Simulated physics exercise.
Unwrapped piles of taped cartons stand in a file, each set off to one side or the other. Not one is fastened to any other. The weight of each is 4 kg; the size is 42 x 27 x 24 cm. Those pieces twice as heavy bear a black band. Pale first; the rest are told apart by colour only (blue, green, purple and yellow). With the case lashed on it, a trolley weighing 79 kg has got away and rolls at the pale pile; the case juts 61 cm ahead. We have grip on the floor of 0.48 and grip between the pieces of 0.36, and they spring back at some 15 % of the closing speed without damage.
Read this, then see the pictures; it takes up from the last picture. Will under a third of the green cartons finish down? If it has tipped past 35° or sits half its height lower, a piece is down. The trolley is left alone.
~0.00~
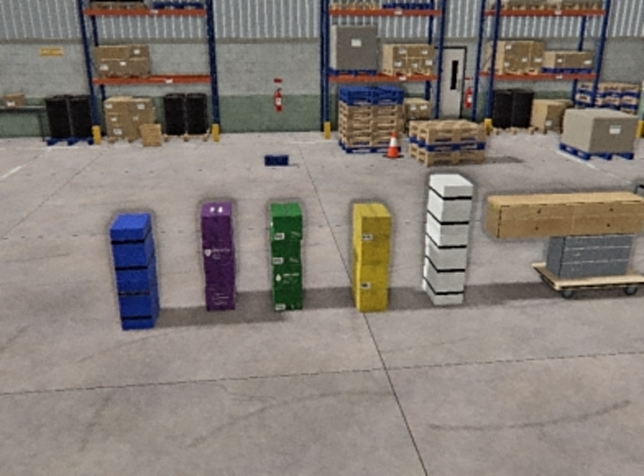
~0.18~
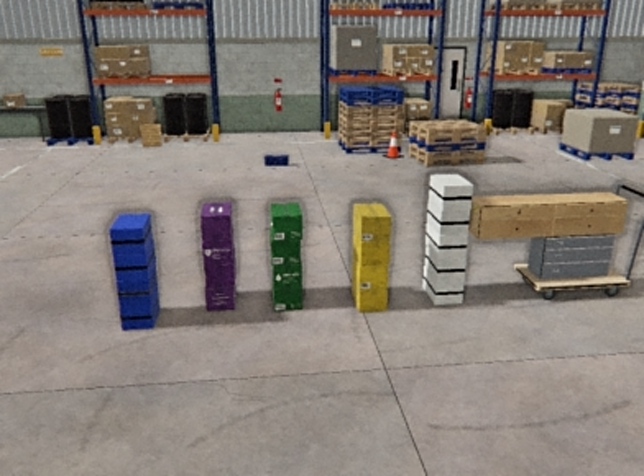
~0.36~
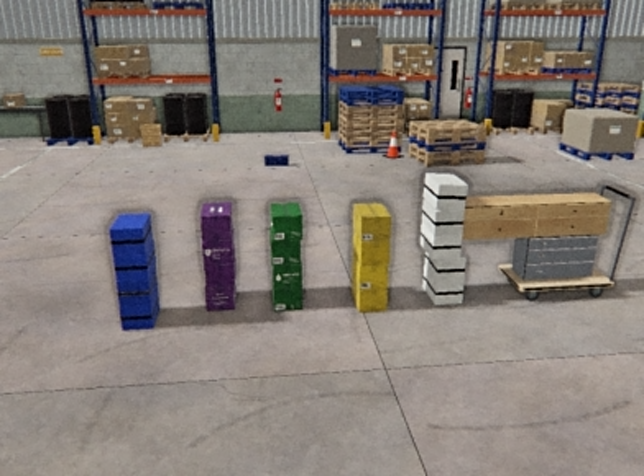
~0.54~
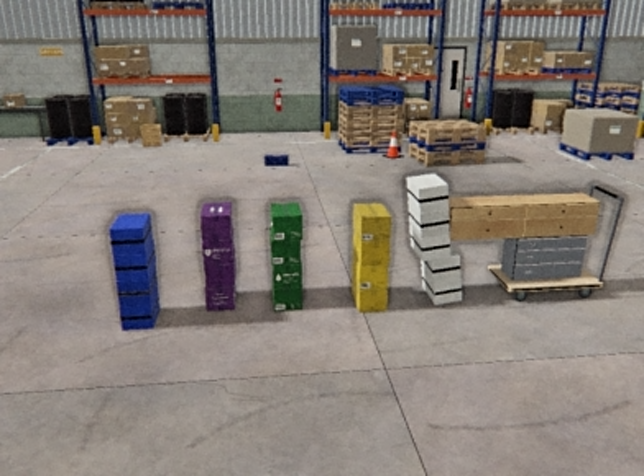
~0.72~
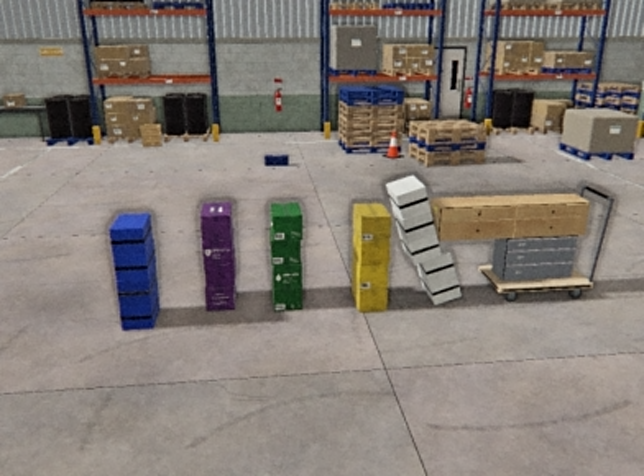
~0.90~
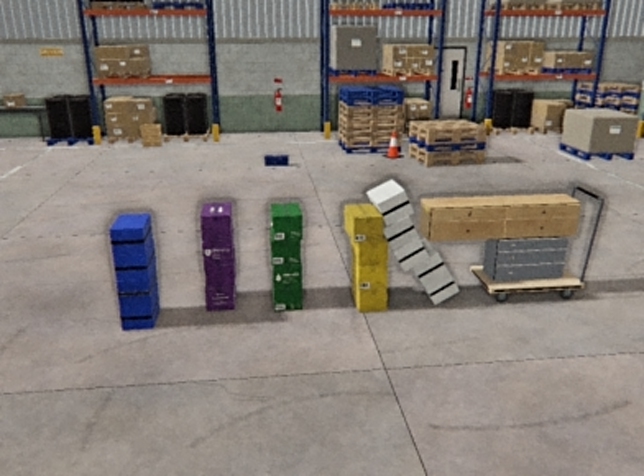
No, more than a third do.
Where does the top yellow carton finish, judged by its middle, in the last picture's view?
End point in last frame: Roughly (258, 270).
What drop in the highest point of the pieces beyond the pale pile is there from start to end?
By about 0 cm, start to end.
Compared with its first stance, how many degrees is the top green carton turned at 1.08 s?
Measured against how it began, the tilt is near 0 degrees.
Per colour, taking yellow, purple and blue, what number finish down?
Colour by colour - yellow: 4; purple: 4; blue: 0.
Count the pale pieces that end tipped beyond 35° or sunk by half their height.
5.
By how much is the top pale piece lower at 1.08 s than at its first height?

:: What to work on ::
Only lines that contain the word "cartons" are wanted; copy each of them.

:: Output ::
Unwrapped piles of taped cartons stand in a file, each set off to one side or the other. Not one is fastened to any other. The weight of each is 4 kg; the size is 42 x 27 x 24 cm. Those pieces twice as heavy bear a black band. Pale first; the rest are told apart by colour only (blue, green, purple and yellow). With the case lashed on it, a trolley weighing 79 kg has got away and rolls at the pale pile; the case juts 61 cm ahead. We have grip on the floor of 0.48 and grip between the pieces of 0.36, and they spring back at some 15 % of the closing speed without damage.
Read this, then see the pictures; it takes up from the last picture. Will under a third of the green cartons finish down? If it has tipped past 35° or sits half its height lower, a piece is down. The trolley is left alone.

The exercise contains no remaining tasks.